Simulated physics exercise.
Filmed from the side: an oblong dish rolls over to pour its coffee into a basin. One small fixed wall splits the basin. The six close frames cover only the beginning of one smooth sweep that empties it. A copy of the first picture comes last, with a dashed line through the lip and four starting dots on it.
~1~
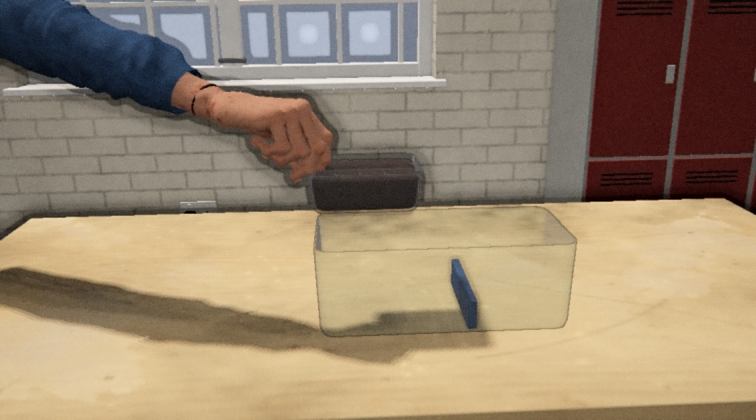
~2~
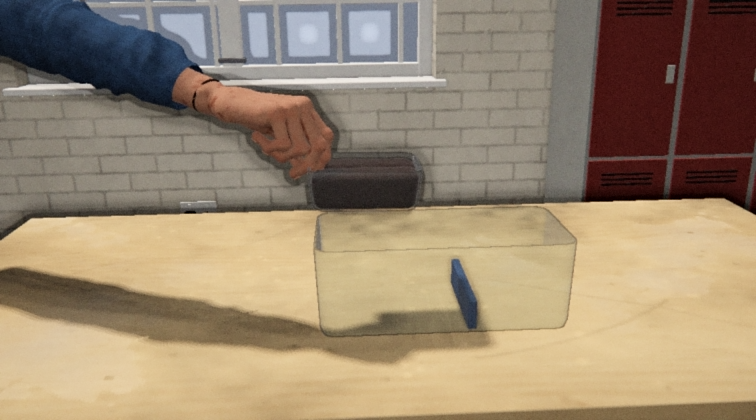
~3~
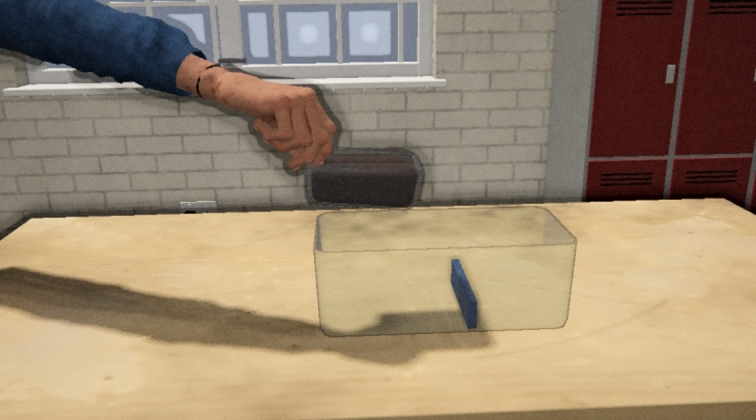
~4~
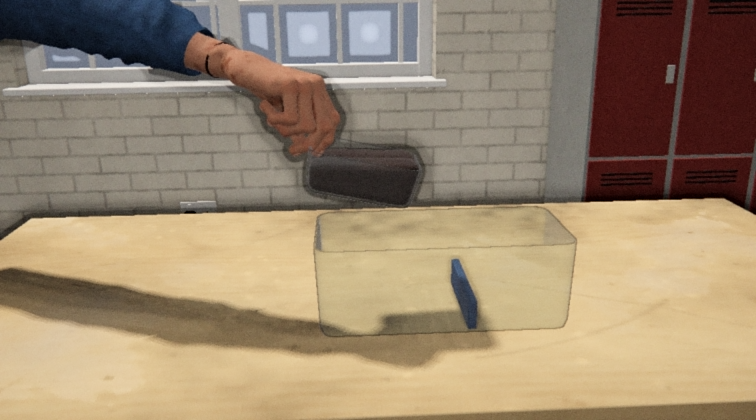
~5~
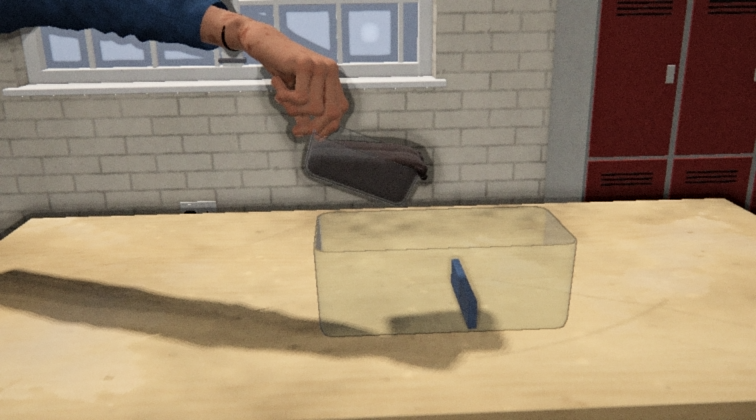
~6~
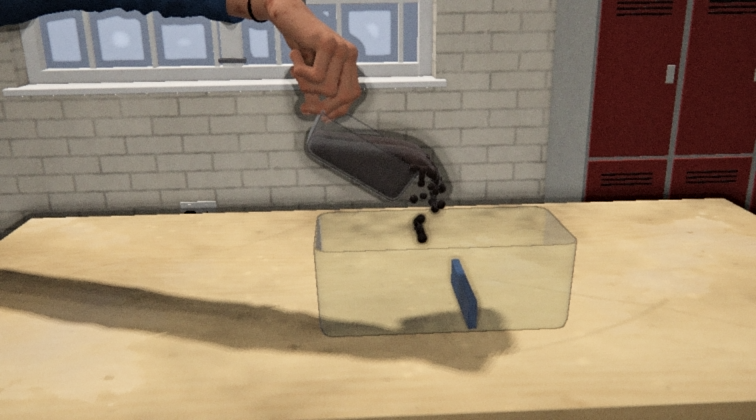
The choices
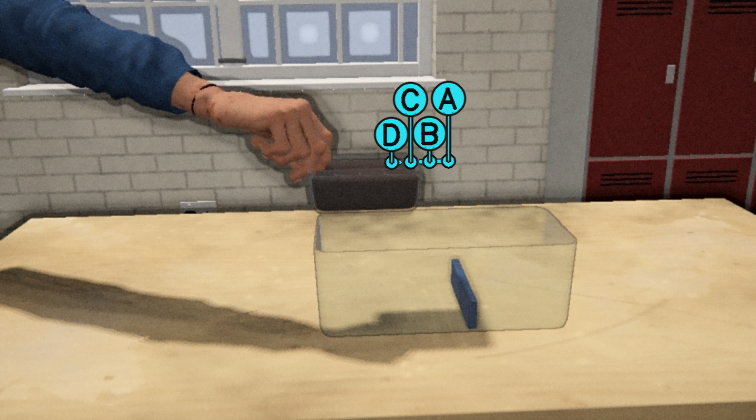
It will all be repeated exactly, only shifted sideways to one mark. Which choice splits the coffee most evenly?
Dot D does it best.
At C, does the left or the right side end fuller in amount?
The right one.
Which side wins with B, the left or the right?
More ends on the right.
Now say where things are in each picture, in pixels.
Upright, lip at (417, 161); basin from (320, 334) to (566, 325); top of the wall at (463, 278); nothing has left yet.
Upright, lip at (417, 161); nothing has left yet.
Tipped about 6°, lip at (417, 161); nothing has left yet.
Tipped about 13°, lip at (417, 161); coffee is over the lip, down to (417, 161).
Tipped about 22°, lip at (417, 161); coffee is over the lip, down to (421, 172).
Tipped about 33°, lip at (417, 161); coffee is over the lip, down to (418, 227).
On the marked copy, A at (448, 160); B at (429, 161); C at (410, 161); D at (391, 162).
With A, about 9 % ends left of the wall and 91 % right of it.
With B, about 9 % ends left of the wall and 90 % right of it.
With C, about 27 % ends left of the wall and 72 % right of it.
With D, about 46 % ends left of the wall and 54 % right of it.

# # # # #

The exercise: Skip the pictures, then retype every line above exactly.

Reply to the task:
Simulated physics exercise.
Filmed from the side: an oblong dish rolls over to pour its coffee into a basin. One small fixed wall splits the basin. The six close frames cover only the beginning of one smooth sweep that empties it. A copy of the first picture comes last, with a dashed line through the lip and four starting dots on it.
~1~
~2~
~3~
~4~
~5~
~6~
The choices
It will all be repeated exactly, only shifted sideways to one mark. Which choice splits the coffee most evenly?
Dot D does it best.
At C, does the left or the right side end fuller in amount?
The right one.
Which side wins with B, the left or the right?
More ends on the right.
Now say where things are in each picture, in pixels.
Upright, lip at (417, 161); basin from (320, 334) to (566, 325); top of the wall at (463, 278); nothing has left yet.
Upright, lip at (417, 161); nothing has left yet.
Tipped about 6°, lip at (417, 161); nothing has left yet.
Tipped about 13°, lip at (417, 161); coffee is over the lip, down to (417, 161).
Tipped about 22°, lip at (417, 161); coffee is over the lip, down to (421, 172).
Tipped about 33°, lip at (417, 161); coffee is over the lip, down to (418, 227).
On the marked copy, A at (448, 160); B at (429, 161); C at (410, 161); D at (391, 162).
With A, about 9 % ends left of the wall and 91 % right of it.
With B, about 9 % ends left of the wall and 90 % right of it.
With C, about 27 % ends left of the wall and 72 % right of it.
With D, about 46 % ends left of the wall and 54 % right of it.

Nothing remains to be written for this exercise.